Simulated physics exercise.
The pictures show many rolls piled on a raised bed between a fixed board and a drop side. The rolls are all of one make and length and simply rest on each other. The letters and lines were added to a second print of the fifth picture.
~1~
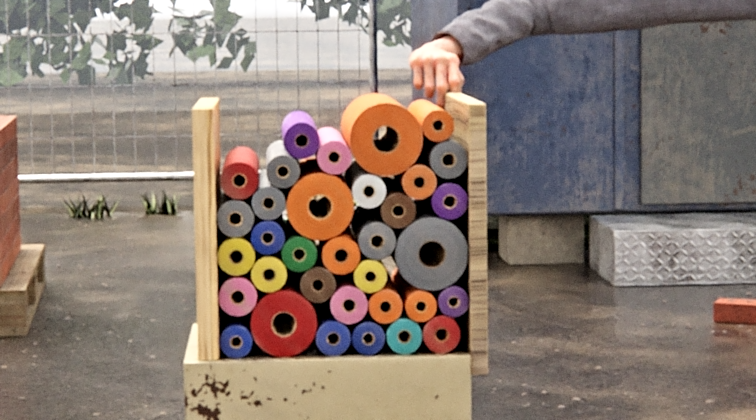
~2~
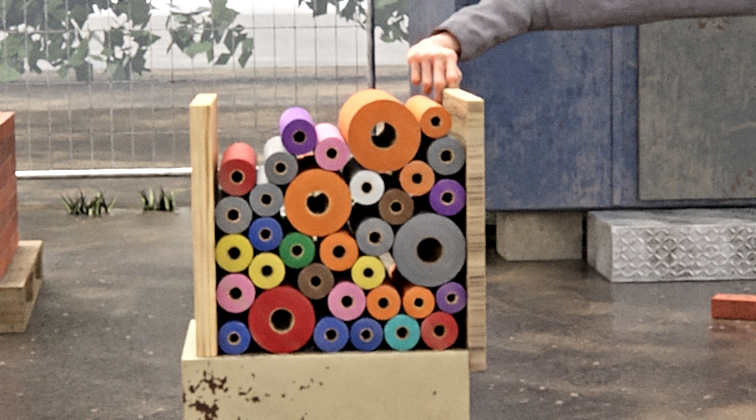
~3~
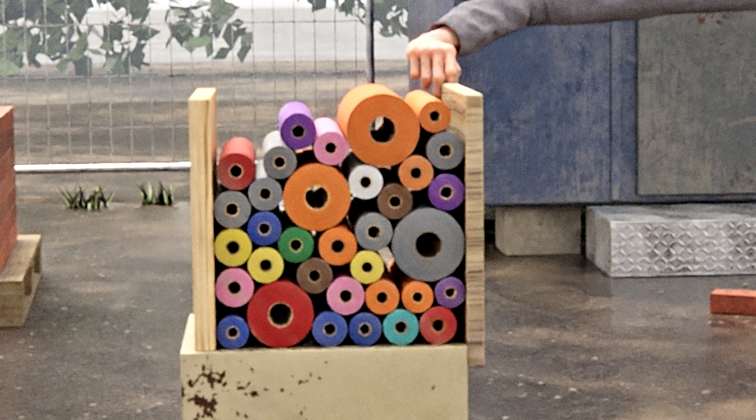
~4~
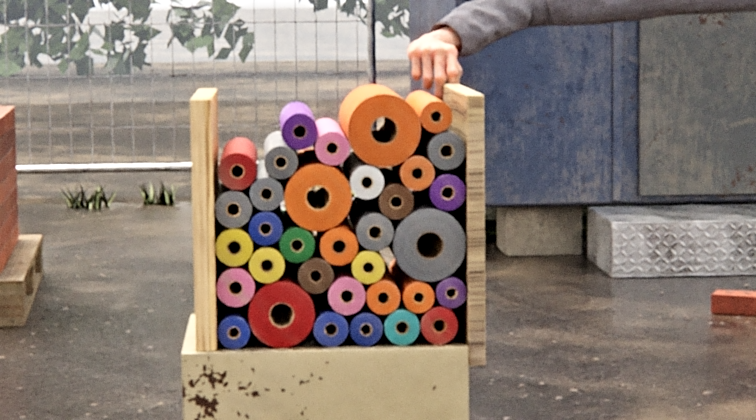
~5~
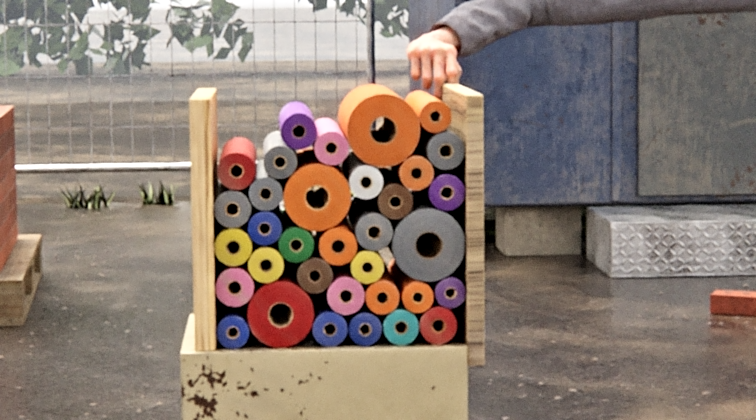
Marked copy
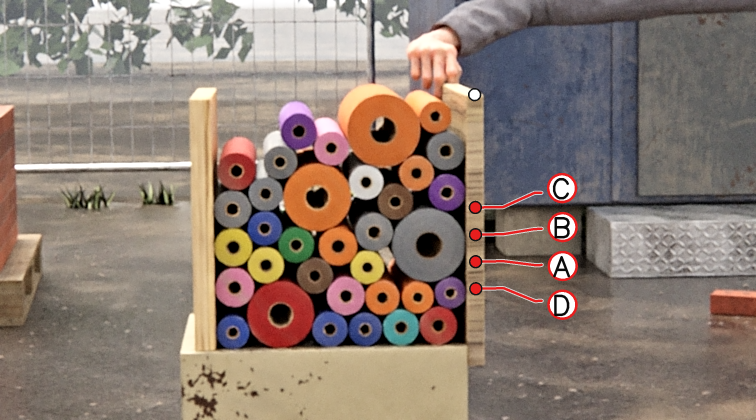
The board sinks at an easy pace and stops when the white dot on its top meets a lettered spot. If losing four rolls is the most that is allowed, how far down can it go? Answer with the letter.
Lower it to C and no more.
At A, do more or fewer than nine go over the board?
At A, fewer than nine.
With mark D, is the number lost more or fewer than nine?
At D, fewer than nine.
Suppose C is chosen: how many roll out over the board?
_ _ _ _ _ _ _
# GIVEN TASK:
Copy the data exactly. Any picture it contains is to be omitted.

# COMPLETE OUTPUT:
Simulated physics exercise.
The pictures show many rolls piled on a raised bed between a fixed board and a drop side. The rolls are all of one make and length and simply rest on each other. The letters and lines were added to a second print of the fifth picture.
~1~
~2~
~3~
~4~
~5~
Marked copy
The board sinks at an easy pace and stops when the white dot on its top meets a lettered spot. If losing four rolls is the most that is allowed, how far down can it go? Answer with the letter.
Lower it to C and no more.
At A, do more or fewer than nine go over the board?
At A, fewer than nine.
With mark D, is the number lost more or fewer than nine?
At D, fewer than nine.
Suppose C is chosen: how many roll out over the board?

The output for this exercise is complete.